Dataset section:
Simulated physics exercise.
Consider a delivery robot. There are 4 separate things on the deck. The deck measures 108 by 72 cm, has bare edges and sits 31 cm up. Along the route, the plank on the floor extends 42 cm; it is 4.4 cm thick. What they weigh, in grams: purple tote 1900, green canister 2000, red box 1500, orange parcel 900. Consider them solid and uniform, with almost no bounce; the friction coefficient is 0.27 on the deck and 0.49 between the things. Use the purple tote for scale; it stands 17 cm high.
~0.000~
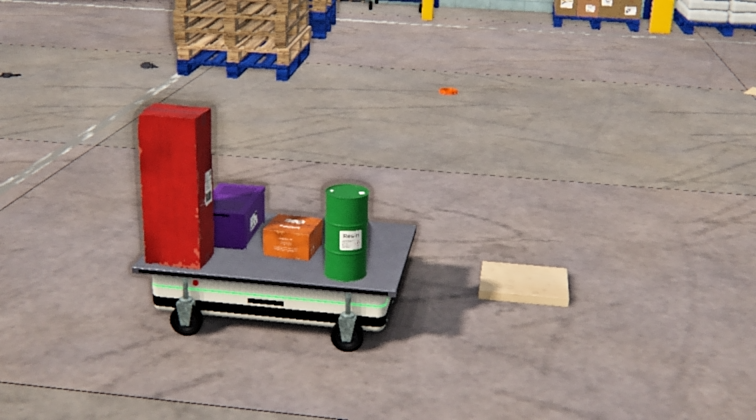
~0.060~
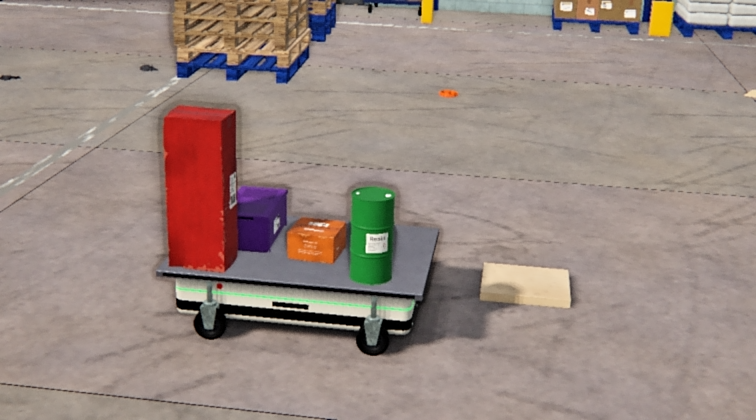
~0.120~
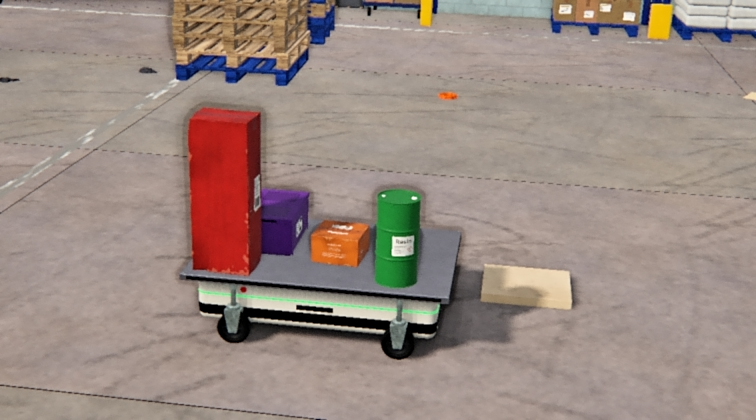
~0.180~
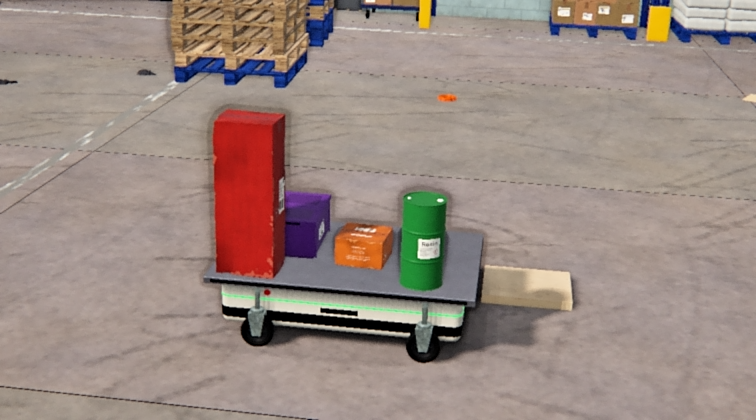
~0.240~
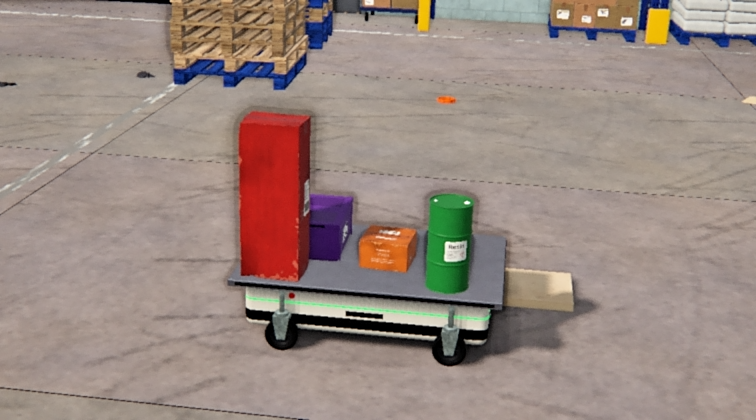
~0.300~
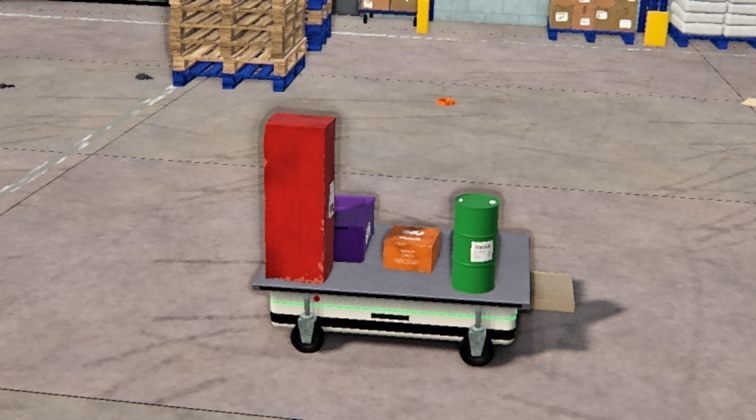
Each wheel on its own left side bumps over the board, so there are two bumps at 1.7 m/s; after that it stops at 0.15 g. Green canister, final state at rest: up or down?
It ends up the right way up.
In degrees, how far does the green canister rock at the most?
Roughly 12 degrees.
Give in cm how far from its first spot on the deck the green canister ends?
About 4 cm.
After 0.60 s, 102 cm covered; green canister 13° off upright near (599, 255).
After 0.90 s, 153 cm covered; green canister 9° off upright near (751, 265); red box 8° off upright; purple tote 5° off upright.
After 1.20 s, 203 cm covered; green canister 3° off upright; red box 6° off upright; purple tote moved 3 cm.
After 2.00 s, 282 cm covered; green canister moved 5 cm; red box 4° off upright; purple tote moved 3 cm.
In the end (4.3 s), all 4 under 10 cm from the start.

What is needed:
Beginning at the line that contains "Give in cm how", retype each line of the listing up to and including the last one, exactly as it stands, and nothing else.

Solution for this problem:
Give in cm how far from its first spot on the deck the green canister ends?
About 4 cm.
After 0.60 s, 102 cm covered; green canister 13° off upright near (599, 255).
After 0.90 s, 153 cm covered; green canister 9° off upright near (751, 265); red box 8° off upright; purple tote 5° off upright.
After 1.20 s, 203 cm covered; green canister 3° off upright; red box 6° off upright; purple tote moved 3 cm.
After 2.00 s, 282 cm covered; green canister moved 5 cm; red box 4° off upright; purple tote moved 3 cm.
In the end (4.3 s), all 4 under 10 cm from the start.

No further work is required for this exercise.